*What the task asks:*
Lines containing the word "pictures" are the ones to copy from the records below.

*Records for this task:*

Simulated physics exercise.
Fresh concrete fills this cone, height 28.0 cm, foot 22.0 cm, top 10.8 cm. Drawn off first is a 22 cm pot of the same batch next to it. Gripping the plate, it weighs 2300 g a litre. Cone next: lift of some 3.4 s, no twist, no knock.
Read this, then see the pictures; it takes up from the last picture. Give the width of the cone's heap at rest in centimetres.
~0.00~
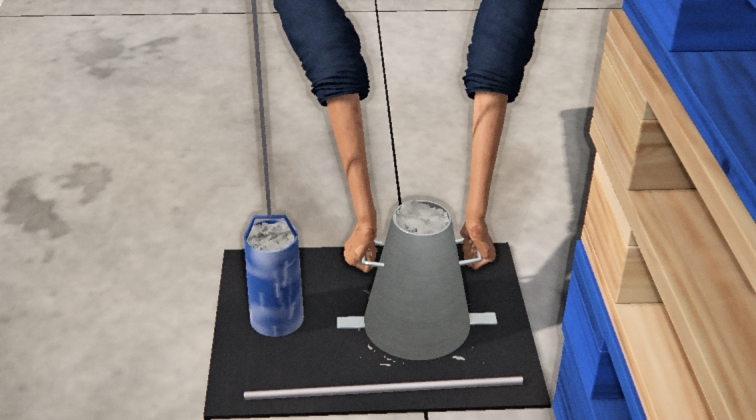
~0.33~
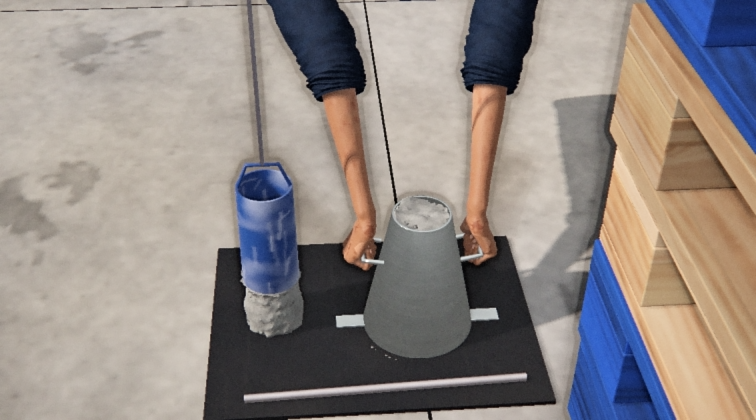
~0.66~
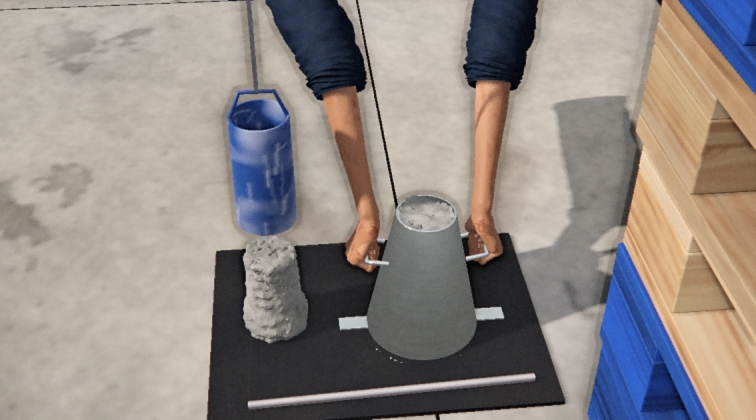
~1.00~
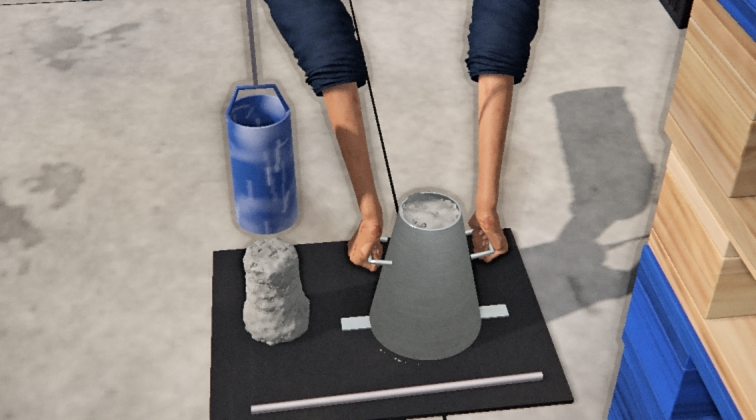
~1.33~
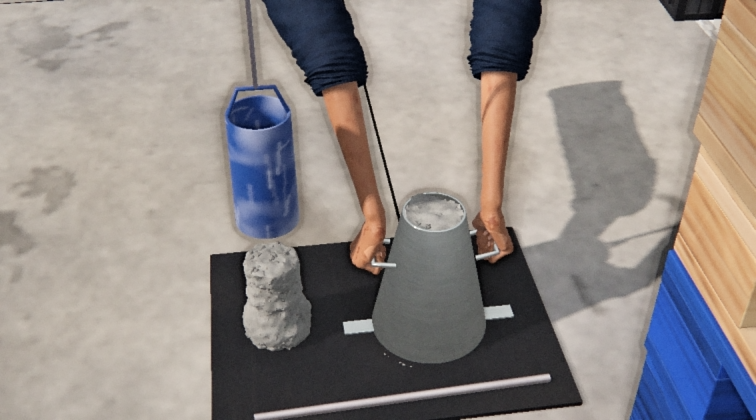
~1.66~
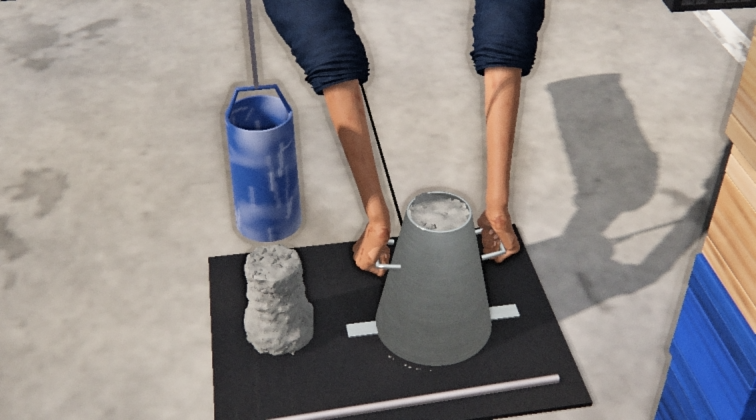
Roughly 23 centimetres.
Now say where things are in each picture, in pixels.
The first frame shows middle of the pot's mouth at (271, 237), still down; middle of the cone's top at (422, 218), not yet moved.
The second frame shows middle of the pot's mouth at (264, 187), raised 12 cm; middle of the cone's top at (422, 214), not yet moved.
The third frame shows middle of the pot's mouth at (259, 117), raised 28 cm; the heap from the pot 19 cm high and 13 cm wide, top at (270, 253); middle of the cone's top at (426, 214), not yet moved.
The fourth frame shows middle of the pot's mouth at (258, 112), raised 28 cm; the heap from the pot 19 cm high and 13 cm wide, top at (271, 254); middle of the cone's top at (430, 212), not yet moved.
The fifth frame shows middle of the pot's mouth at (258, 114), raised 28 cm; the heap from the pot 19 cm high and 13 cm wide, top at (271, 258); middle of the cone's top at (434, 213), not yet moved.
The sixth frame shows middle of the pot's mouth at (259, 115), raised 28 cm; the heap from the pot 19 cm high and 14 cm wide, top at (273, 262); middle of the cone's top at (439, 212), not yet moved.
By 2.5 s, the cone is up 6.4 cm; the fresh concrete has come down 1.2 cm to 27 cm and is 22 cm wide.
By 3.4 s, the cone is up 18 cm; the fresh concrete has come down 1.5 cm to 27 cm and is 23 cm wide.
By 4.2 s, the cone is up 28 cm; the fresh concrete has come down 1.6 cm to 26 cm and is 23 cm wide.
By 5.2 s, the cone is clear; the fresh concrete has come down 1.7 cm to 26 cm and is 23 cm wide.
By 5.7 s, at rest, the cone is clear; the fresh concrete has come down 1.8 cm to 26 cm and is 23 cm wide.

---

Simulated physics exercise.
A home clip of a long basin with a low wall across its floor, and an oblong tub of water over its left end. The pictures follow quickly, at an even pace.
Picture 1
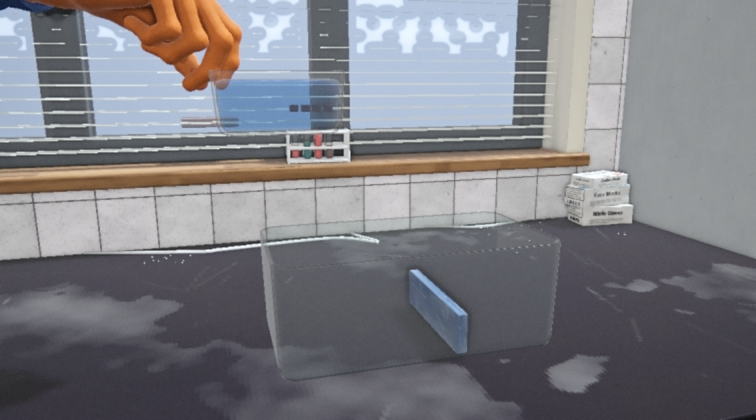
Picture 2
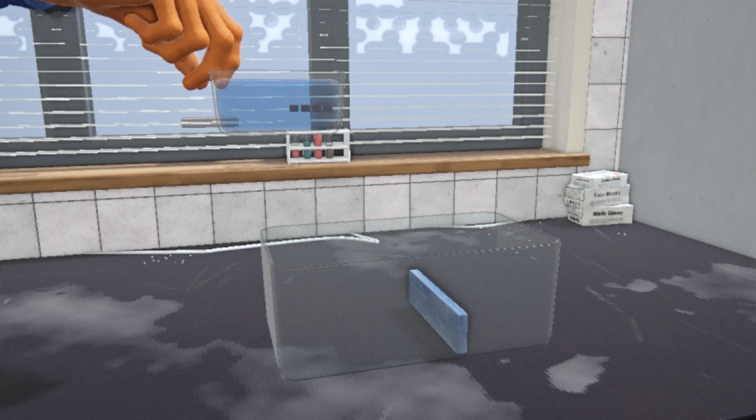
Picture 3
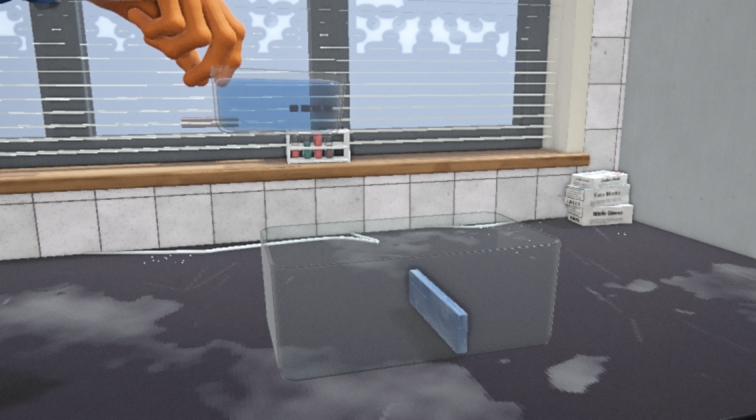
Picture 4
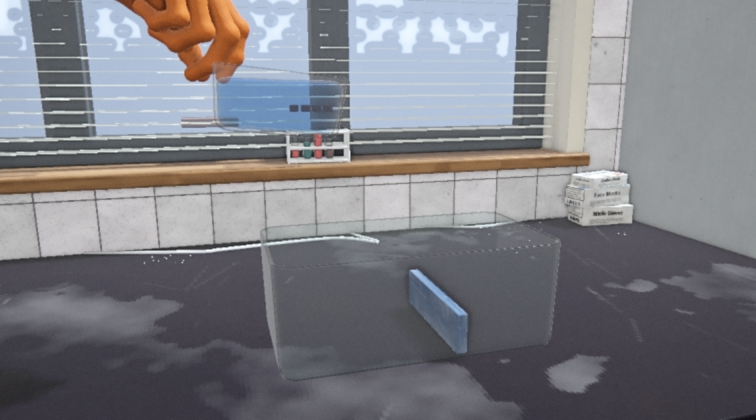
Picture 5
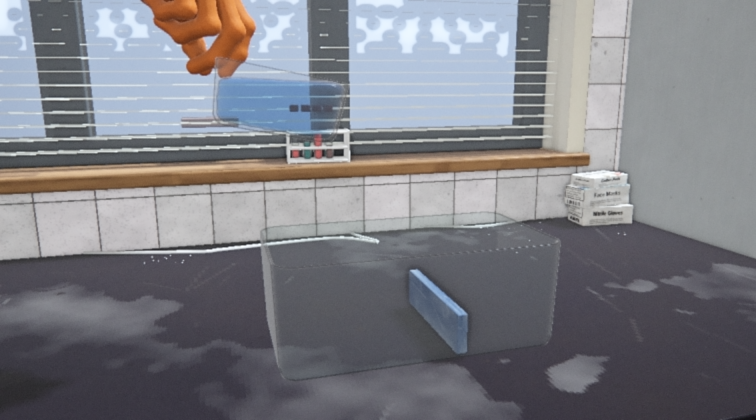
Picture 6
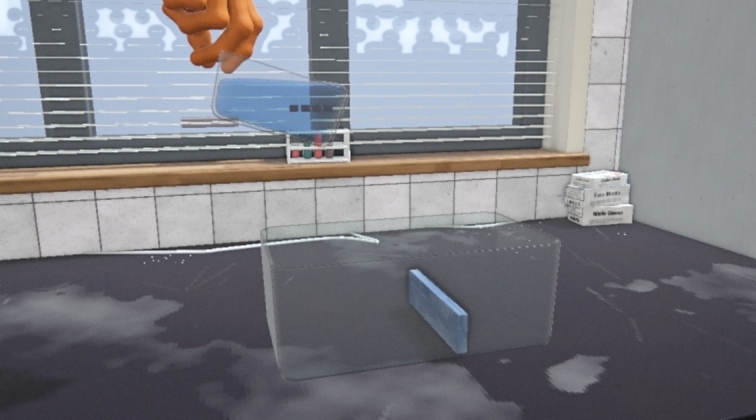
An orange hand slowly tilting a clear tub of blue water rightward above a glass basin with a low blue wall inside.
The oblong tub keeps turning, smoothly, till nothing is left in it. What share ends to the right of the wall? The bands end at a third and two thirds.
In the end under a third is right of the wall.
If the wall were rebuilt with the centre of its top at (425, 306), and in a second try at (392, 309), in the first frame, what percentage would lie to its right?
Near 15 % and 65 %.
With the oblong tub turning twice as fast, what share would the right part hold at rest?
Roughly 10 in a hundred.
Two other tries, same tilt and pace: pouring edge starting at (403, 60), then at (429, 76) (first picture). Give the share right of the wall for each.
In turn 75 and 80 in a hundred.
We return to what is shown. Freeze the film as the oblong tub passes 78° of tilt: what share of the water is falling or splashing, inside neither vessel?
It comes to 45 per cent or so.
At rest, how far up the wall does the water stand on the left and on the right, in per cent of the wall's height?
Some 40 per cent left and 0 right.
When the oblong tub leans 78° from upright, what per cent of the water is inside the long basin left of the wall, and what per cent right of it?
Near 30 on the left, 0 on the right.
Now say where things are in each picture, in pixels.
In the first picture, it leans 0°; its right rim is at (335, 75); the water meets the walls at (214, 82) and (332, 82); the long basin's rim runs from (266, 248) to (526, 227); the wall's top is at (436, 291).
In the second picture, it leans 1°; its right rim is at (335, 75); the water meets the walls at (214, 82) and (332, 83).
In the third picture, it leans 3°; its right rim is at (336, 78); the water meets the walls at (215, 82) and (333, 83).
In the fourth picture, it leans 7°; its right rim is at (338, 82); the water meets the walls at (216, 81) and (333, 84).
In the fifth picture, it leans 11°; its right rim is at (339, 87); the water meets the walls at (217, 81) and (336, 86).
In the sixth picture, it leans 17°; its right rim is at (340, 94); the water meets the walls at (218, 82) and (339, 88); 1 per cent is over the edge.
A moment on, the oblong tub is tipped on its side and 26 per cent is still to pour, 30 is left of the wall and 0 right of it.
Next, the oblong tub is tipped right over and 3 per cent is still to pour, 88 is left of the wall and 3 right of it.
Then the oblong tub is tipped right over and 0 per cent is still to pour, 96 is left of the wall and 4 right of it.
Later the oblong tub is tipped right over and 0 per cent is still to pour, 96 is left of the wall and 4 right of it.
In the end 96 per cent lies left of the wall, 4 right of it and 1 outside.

*Expected answer:*
Read this, then see the pictures; it takes up from the last picture. Give the width of the cone's heap at rest in centimetres.
A home clip of a long basin with a low wall across its floor, and an oblong tub of water over its left end. The pictures follow quickly, at an even pace.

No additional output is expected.